● Given problem
Quote exactly and only this range of lines in the data below: the line that holds "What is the" to the line that holds "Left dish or", both included.
———
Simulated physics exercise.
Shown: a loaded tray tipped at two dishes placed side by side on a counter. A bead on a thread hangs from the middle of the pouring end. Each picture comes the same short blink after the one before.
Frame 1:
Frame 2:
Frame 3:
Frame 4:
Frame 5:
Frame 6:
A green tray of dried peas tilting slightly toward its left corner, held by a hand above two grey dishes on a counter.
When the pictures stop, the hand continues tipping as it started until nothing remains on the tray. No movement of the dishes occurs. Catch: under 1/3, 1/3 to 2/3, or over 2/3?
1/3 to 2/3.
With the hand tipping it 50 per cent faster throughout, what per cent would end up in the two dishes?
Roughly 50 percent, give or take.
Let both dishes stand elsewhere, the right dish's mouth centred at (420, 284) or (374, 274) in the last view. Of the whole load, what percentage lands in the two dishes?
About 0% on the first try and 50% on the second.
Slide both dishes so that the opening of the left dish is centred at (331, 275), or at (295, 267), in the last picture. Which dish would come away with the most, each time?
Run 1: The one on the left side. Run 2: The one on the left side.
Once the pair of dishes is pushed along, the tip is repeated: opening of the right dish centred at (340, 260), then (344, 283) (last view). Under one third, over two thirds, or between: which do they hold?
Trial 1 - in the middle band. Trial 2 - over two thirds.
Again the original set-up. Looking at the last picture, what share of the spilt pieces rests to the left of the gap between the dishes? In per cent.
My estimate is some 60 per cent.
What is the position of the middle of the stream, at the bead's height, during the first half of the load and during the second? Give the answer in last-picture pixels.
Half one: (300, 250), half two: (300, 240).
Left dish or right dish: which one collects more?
———
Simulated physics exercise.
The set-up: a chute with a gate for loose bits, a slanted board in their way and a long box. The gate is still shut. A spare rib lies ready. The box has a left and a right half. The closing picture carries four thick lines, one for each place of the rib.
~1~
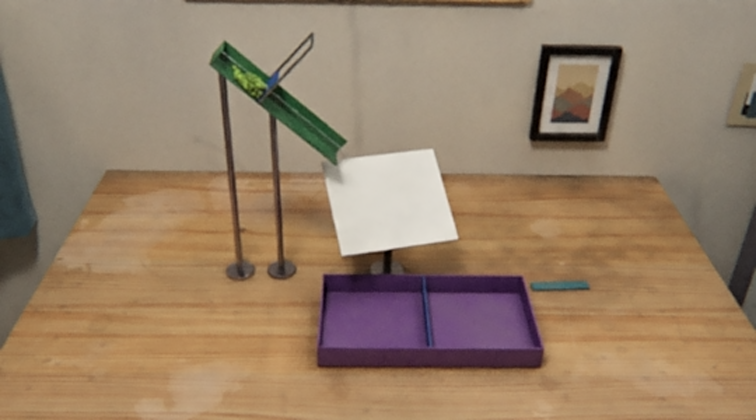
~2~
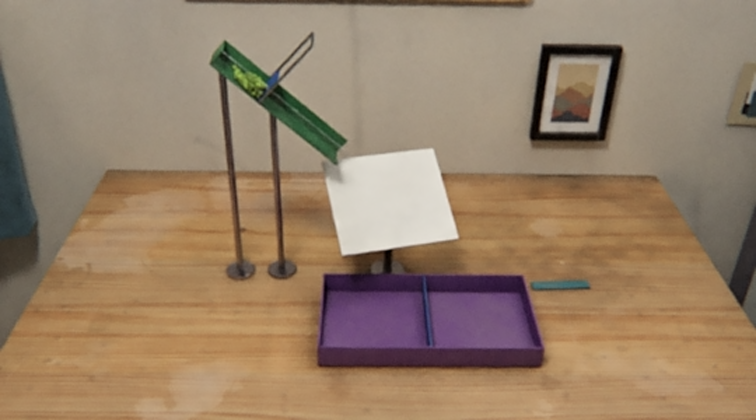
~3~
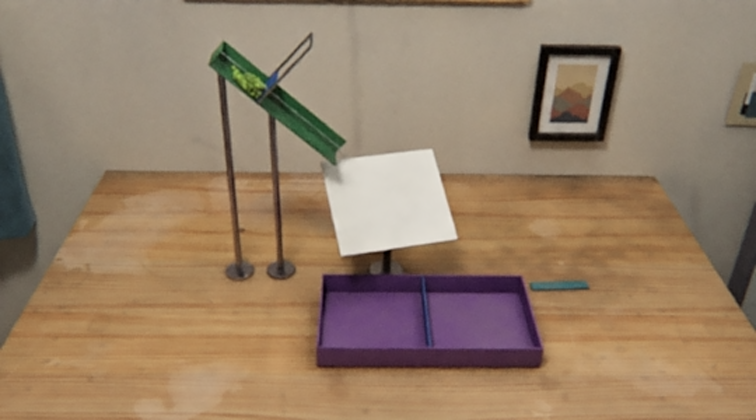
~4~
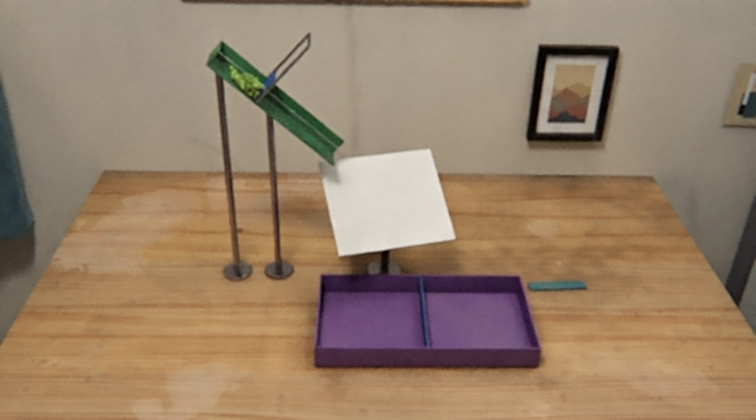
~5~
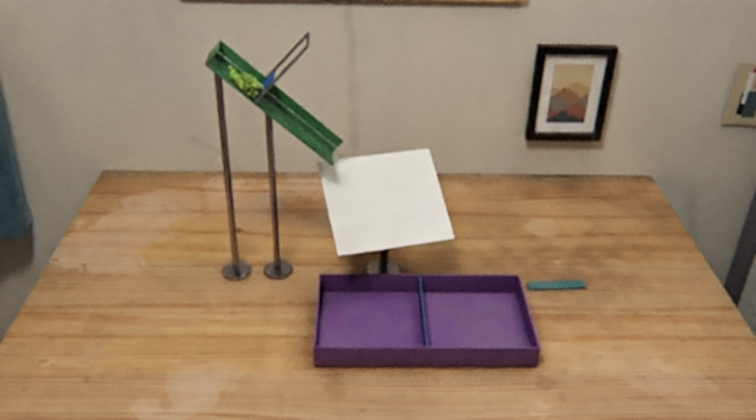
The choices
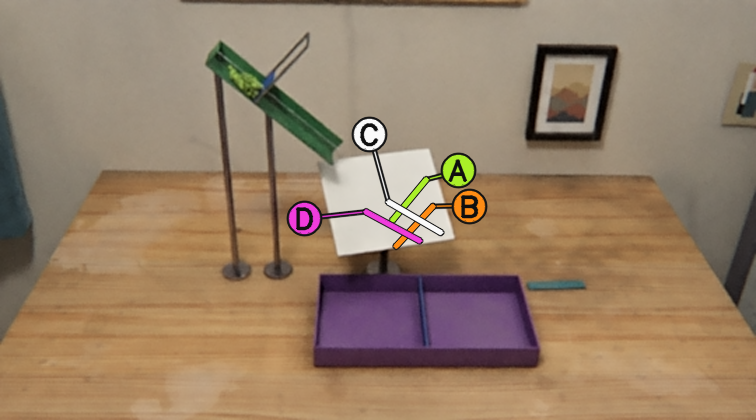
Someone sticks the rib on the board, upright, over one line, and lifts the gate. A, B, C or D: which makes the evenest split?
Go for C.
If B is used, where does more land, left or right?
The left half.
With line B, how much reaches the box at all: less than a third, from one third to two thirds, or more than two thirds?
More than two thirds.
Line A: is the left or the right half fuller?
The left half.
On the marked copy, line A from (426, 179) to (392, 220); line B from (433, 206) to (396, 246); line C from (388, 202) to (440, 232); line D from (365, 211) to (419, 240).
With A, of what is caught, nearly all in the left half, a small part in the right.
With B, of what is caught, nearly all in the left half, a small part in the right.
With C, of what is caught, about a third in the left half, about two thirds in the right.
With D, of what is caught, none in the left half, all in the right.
———
● Result of this task
What is the position of the middle of the stream, at the bead's height, during the first half of the load and during the second? Give the answer in last-picture pixels.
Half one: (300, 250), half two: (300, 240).
Left dish or right dish: which one collects more?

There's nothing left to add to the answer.